Your instructions: Everything in the listing except the pictures should be written out exactly.

★ ★ ★

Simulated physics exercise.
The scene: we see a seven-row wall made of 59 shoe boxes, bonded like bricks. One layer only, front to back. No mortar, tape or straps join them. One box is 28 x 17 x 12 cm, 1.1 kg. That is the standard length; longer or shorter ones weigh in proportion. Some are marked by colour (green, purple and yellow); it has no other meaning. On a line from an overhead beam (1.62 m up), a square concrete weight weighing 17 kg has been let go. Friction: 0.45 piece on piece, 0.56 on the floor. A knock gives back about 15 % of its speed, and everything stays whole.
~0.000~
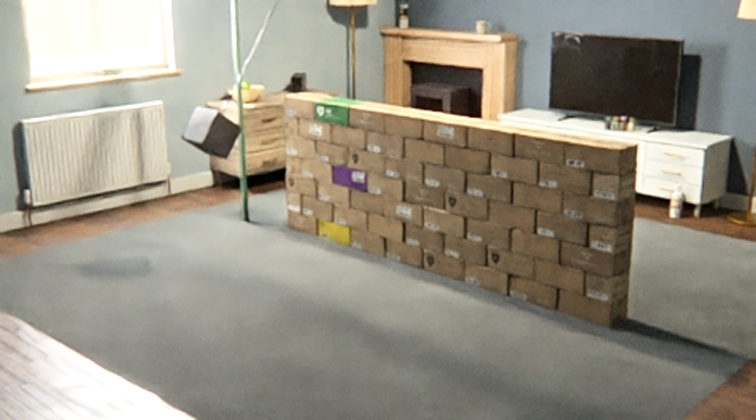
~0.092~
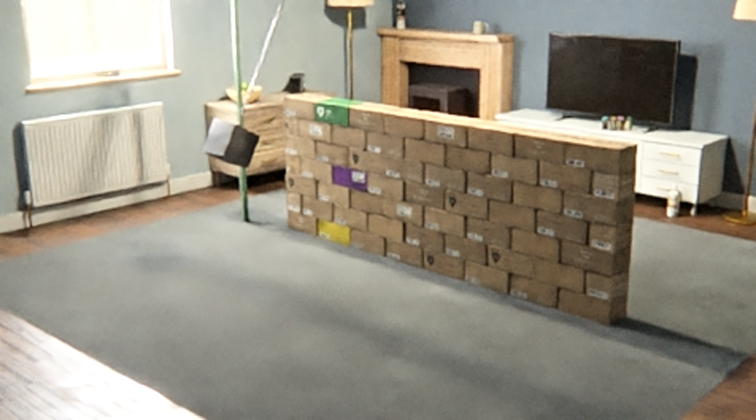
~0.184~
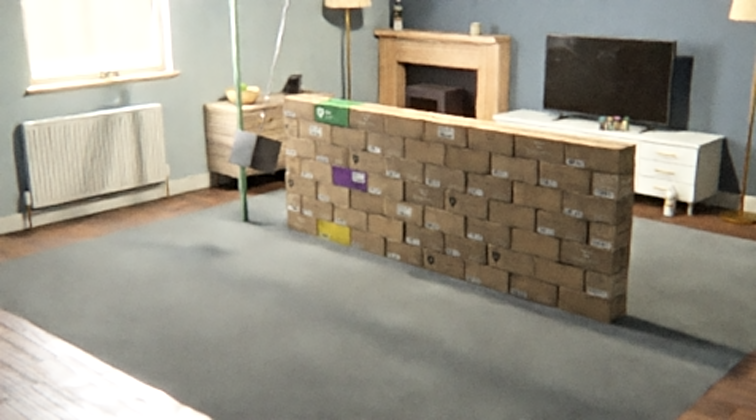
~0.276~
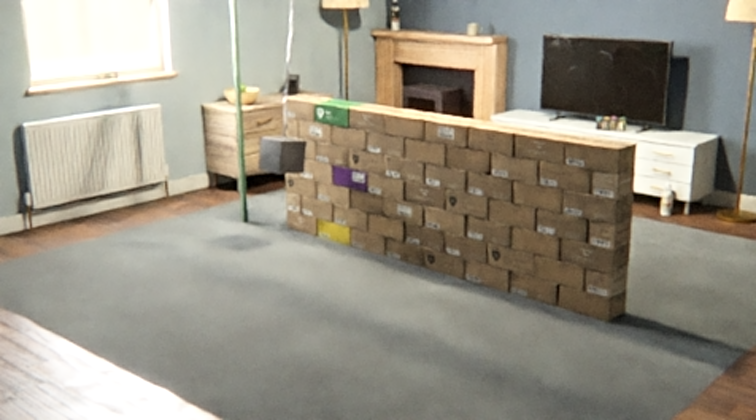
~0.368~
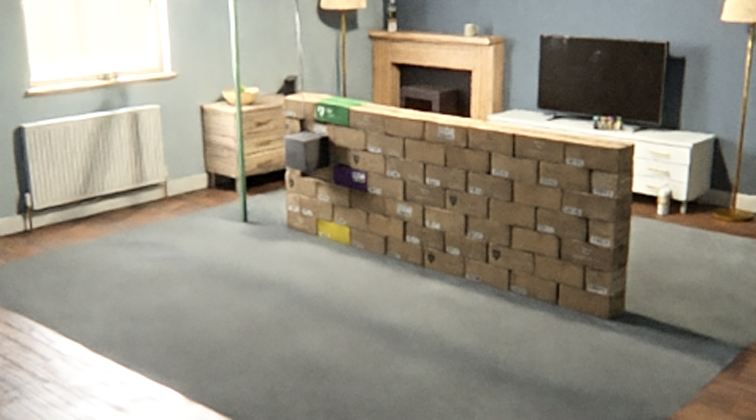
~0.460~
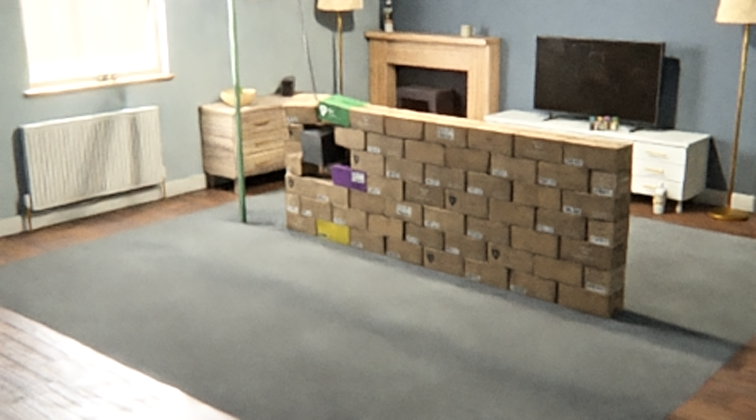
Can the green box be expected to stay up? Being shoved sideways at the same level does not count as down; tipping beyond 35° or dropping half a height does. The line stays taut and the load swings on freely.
The green box drops.
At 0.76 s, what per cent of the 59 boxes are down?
10 per cent by then.
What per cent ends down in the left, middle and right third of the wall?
In per cent: Left 30, middle 0, right 0.
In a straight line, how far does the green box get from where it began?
About 76 cm.
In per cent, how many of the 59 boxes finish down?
About 10 per cent.
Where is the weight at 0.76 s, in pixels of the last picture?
Around (354, 122).
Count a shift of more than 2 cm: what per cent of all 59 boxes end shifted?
15 per cent.
After 0.56 s, line 19° past plumb; 3 of the 59 boxes down; green box leaning 10°.
After 0.76 s, line 28° past plumb; 6 of the 59 boxes down; green box leaning 4°.
After 1.10 s, line 22° past plumb; 6 of the 59 boxes down; green box shifted 8 cm.
After 1.86 s, line 26° before plumb; 7 of the 59 boxes down; green box on its side.
At rest (2.9 s), line 26° past plumb; 7 of the 59 boxes down; green box on its side; purple box unmoved; yellow box unmoved. As the last picture would show them, middles, green box near (309, 236), purple box near (358, 176).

★ ★ ★

Output:
Simulated physics exercise.
The scene: we see a seven-row wall made of 59 shoe boxes, bonded like bricks. One layer only, front to back. No mortar, tape or straps join them. One box is 28 x 17 x 12 cm, 1.1 kg. That is the standard length; longer or shorter ones weigh in proportion. Some are marked by colour (green, purple and yellow); it has no other meaning. On a line from an overhead beam (1.62 m up), a square concrete weight weighing 17 kg has been let go. Friction: 0.45 piece on piece, 0.56 on the floor. A knock gives back about 15 % of its speed, and everything stays whole.
~0.000~
~0.092~
~0.184~
~0.276~
~0.368~
~0.460~
Can the green box be expected to stay up? Being shoved sideways at the same level does not count as down; tipping beyond 35° or dropping half a height does. The line stays taut and the load swings on freely.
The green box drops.
At 0.76 s, what per cent of the 59 boxes are down?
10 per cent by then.
What per cent ends down in the left, middle and right third of the wall?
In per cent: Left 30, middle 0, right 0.
In a straight line, how far does the green box get from where it began?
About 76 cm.
In per cent, how many of the 59 boxes finish down?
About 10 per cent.
Where is the weight at 0.76 s, in pixels of the last picture?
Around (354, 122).
Count a shift of more than 2 cm: what per cent of all 59 boxes end shifted?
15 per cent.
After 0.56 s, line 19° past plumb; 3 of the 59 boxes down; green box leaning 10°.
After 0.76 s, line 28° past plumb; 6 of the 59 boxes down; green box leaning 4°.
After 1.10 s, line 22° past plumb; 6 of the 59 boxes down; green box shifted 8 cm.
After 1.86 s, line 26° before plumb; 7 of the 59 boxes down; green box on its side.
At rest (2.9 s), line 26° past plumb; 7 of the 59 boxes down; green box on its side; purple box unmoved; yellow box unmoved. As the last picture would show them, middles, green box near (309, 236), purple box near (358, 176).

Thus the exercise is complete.